DATA SHOWN ->
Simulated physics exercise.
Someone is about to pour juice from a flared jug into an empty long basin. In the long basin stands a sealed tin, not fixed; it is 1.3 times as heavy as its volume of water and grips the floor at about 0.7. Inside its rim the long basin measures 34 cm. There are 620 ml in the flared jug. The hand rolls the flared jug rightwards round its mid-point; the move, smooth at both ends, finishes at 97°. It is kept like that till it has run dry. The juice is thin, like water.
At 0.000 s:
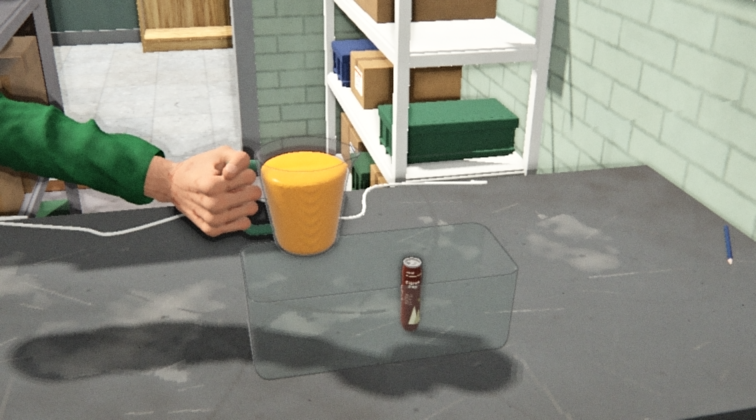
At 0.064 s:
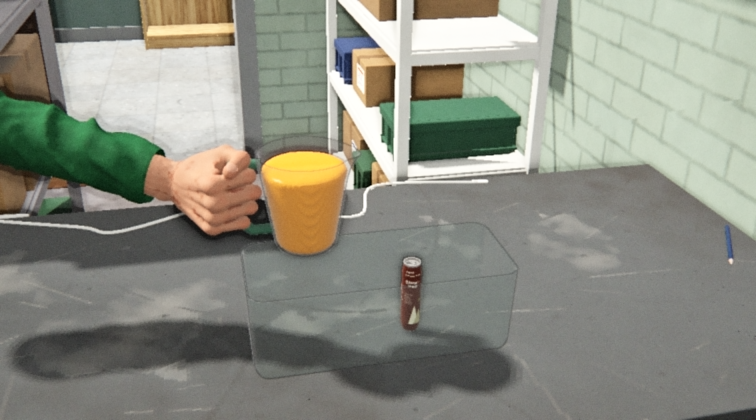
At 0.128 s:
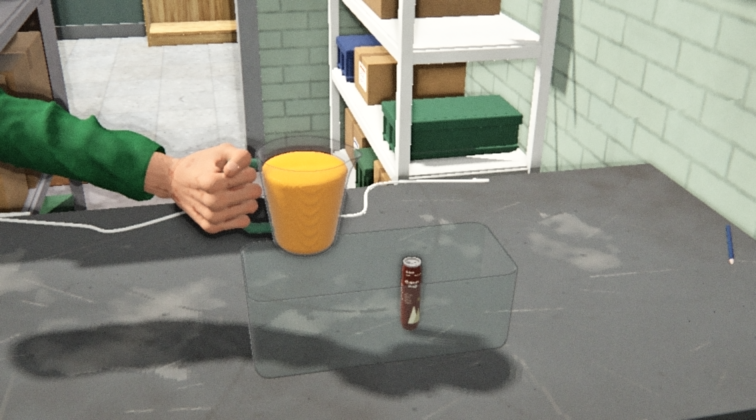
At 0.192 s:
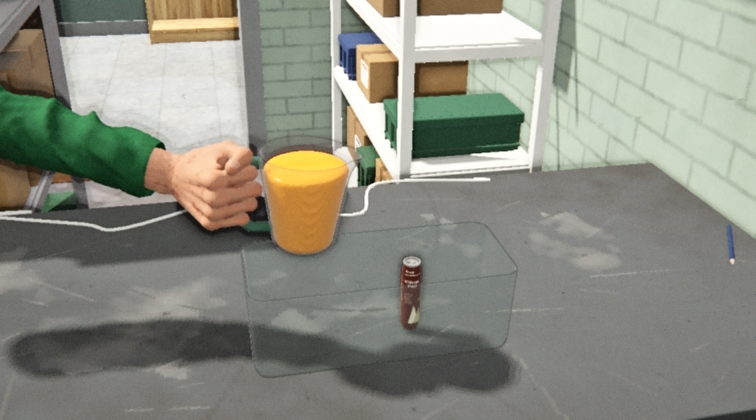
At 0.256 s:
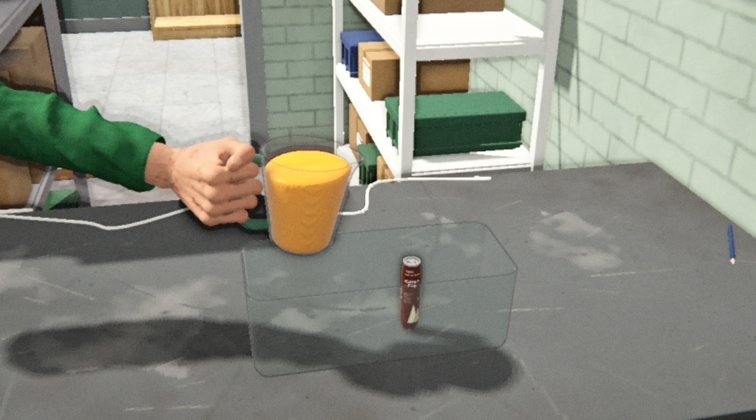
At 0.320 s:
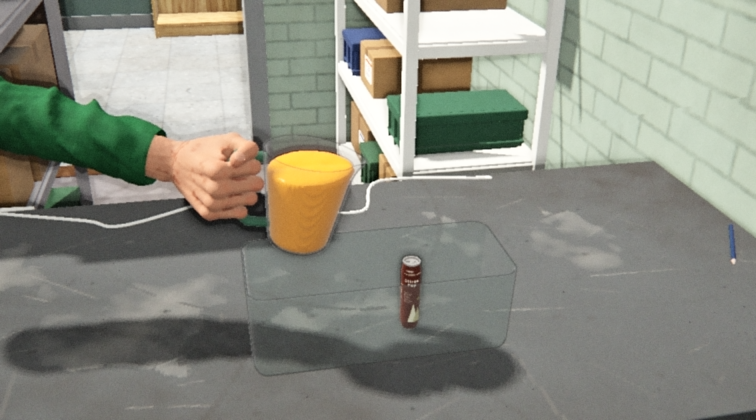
A hand in a green sleeve, reaching in from the left, holds a flared jug of orange juice nearly still, then slowly tilts it slightly rightwards. Below it, a clear, long basin with a dark red tin showing through it sits on a scuffed dark worktop, a blue pencil far right. Seen from slightly above, the storeroom has white shelves of boxes and pale green brick walls, and the view drifts very slightly.
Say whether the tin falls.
The tin falls.
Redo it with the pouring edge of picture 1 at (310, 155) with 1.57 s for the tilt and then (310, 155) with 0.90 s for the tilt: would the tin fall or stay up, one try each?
First it stays up; then it remains upright.
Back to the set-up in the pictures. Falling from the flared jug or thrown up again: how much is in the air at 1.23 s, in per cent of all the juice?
Near 10 in a hundred.
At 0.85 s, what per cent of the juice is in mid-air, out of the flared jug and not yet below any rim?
Near 12 in a hundred.
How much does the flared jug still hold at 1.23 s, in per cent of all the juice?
About 32 per cent.
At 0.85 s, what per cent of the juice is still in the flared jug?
Some 80 per cent.
By 0.85 s the tilt is 54° and 81 per cent is still to pour; the tin stands where it began.
By 1.23 s the tilt is 86° and 31 per cent is still to pour; the tin leans 5°.
By 1.63 s the tilt is 97° and 2 per cent is still to pour; the tin lies on its side.
By 2.07 s the tilt is 97° and 0 per cent is still to pour; the tin lies on its side.
At rest the tin lies on its side.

REQUIREMENTS -> Print the whole listing above once more, word for word, without its pictures.

CORRECT ANSWER ->
Simulated physics exercise.
Someone is about to pour juice from a flared jug into an empty long basin. In the long basin stands a sealed tin, not fixed; it is 1.3 times as heavy as its volume of water and grips the floor at about 0.7. Inside its rim the long basin measures 34 cm. There are 620 ml in the flared jug. The hand rolls the flared jug rightwards round its mid-point; the move, smooth at both ends, finishes at 97°. It is kept like that till it has run dry. The juice is thin, like water.
At 0.000 s:
At 0.064 s:
At 0.128 s:
At 0.192 s:
At 0.256 s:
At 0.320 s:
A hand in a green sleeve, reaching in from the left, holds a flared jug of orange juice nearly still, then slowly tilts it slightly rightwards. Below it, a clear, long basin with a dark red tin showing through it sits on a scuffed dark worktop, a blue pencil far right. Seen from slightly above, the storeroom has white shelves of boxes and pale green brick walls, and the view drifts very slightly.
Say whether the tin falls.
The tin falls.
Redo it with the pouring edge of picture 1 at (310, 155) with 1.57 s for the tilt and then (310, 155) with 0.90 s for the tilt: would the tin fall or stay up, one try each?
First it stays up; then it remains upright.
Back to the set-up in the pictures. Falling from the flared jug or thrown up again: how much is in the air at 1.23 s, in per cent of all the juice?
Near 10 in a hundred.
At 0.85 s, what per cent of the juice is in mid-air, out of the flared jug and not yet below any rim?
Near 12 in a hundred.
How much does the flared jug still hold at 1.23 s, in per cent of all the juice?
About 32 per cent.
At 0.85 s, what per cent of the juice is still in the flared jug?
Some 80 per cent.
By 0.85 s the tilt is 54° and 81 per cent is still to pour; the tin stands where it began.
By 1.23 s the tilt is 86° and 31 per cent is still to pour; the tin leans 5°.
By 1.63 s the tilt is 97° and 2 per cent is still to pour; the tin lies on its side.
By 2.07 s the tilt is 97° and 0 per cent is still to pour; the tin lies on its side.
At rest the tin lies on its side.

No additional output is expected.